What is expected ->
Every entry must be echoed exactly.

* Begin Dataset records *

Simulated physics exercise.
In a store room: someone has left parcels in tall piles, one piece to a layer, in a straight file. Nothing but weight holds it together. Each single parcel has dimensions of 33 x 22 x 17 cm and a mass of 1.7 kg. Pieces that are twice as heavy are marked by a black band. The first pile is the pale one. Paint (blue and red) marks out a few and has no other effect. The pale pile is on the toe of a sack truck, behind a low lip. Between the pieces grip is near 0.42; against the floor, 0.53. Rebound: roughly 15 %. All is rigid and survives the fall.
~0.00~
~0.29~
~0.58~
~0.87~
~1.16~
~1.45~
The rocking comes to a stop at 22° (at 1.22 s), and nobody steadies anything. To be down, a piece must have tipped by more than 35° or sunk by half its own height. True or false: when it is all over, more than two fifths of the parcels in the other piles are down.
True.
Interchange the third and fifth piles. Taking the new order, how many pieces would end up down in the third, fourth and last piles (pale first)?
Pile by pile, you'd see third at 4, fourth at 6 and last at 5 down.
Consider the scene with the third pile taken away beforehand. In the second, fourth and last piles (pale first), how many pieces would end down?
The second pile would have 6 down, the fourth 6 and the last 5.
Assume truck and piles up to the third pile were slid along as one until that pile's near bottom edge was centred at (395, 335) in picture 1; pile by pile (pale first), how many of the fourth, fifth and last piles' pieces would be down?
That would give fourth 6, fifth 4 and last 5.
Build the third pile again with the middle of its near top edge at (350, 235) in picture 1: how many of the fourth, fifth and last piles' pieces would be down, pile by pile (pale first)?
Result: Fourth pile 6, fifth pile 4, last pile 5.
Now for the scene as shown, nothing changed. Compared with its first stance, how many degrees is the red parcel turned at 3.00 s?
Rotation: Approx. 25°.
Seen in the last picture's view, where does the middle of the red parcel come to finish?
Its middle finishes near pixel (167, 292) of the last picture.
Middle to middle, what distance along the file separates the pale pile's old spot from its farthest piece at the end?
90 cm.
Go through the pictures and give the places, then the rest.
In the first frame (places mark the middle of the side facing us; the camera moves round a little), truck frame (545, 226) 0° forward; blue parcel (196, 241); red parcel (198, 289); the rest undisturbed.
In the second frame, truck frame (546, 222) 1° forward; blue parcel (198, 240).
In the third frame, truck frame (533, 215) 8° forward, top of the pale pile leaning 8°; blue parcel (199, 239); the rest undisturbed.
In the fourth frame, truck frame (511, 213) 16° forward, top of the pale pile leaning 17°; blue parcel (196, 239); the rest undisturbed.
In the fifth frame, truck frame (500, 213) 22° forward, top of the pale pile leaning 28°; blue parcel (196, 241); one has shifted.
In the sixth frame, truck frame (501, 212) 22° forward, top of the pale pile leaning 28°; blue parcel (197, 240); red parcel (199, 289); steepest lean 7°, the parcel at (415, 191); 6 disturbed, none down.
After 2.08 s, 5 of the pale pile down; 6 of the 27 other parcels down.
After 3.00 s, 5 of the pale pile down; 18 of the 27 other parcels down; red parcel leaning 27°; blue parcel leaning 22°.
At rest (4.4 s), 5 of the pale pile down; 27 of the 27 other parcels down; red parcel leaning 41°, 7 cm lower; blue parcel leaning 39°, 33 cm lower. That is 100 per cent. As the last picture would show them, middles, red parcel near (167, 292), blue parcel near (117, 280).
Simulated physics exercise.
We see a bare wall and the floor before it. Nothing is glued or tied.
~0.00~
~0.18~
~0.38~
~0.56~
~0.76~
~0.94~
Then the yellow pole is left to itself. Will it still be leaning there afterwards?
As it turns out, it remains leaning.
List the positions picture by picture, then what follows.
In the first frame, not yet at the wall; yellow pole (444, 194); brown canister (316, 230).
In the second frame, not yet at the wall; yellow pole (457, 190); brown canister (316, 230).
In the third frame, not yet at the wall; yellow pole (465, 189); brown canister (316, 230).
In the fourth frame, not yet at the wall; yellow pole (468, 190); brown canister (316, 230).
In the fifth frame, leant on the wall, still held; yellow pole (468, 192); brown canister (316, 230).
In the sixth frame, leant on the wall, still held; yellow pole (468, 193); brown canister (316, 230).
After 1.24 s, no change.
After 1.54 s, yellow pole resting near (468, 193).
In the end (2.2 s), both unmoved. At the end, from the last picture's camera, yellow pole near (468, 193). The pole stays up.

* End Dataset records *

Task solution ->
Simulated physics exercise.
In a store room: someone has left parcels in tall piles, one piece to a layer, in a straight file. Nothing but weight holds it together. Each single parcel has dimensions of 33 x 22 x 17 cm and a mass of 1.7 kg. Pieces that are twice as heavy are marked by a black band. The first pile is the pale one. Paint (blue and red) marks out a few and has no other effect. The pale pile is on the toe of a sack truck, behind a low lip. Between the pieces grip is near 0.42; against the floor, 0.53. Rebound: roughly 15 %. All is rigid and survives the fall.
~0.00~
~0.29~
~0.58~
~0.87~
~1.16~
~1.45~
The rocking comes to a stop at 22° (at 1.22 s), and nobody steadies anything. To be down, a piece must have tipped by more than 35° or sunk by half its own height. True or false: when it is all over, more than two fifths of the parcels in the other piles are down.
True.
Interchange the third and fifth piles. Taking the new order, how many pieces would end up down in the third, fourth and last piles (pale first)?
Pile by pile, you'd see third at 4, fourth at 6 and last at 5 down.
Consider the scene with the third pile taken away beforehand. In the second, fourth and last piles (pale first), how many pieces would end down?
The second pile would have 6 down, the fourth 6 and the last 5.
Assume truck and piles up to the third pile were slid along as one until that pile's near bottom edge was centred at (395, 335) in picture 1; pile by pile (pale first), how many of the fourth, fifth and last piles' pieces would be down?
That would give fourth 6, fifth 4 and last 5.
Build the third pile again with the middle of its near top edge at (350, 235) in picture 1: how many of the fourth, fifth and last piles' pieces would be down, pile by pile (pale first)?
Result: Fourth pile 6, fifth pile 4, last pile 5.
Now for the scene as shown, nothing changed. Compared with its first stance, how many degrees is the red parcel turned at 3.00 s?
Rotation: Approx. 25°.
Seen in the last picture's view, where does the middle of the red parcel come to finish?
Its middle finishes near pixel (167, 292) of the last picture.
Middle to middle, what distance along the file separates the pale pile's old spot from its farthest piece at the end?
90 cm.
Go through the pictures and give the places, then the rest.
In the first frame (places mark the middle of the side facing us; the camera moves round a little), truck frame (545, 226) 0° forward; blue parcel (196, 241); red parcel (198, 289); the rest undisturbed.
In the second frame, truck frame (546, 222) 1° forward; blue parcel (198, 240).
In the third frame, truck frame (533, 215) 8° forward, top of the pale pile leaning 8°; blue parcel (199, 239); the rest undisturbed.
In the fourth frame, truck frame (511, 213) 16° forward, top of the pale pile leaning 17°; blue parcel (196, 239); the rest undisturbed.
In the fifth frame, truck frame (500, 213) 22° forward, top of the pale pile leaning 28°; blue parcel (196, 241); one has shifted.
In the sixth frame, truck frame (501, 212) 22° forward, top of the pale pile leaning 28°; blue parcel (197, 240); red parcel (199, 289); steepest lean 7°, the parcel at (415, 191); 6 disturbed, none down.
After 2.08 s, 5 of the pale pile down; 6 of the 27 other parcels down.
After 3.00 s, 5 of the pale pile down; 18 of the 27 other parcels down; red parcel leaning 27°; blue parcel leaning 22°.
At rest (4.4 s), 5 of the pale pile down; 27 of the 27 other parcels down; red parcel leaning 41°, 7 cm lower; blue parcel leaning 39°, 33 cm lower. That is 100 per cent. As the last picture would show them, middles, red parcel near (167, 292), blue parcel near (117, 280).
Simulated physics exercise.
We see a bare wall and the floor before it. Nothing is glued or tied.
~0.00~
~0.18~
~0.38~
~0.56~
~0.76~
~0.94~
Then the yellow pole is left to itself. Will it still be leaning there afterwards?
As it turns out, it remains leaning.
List the positions picture by picture, then what follows.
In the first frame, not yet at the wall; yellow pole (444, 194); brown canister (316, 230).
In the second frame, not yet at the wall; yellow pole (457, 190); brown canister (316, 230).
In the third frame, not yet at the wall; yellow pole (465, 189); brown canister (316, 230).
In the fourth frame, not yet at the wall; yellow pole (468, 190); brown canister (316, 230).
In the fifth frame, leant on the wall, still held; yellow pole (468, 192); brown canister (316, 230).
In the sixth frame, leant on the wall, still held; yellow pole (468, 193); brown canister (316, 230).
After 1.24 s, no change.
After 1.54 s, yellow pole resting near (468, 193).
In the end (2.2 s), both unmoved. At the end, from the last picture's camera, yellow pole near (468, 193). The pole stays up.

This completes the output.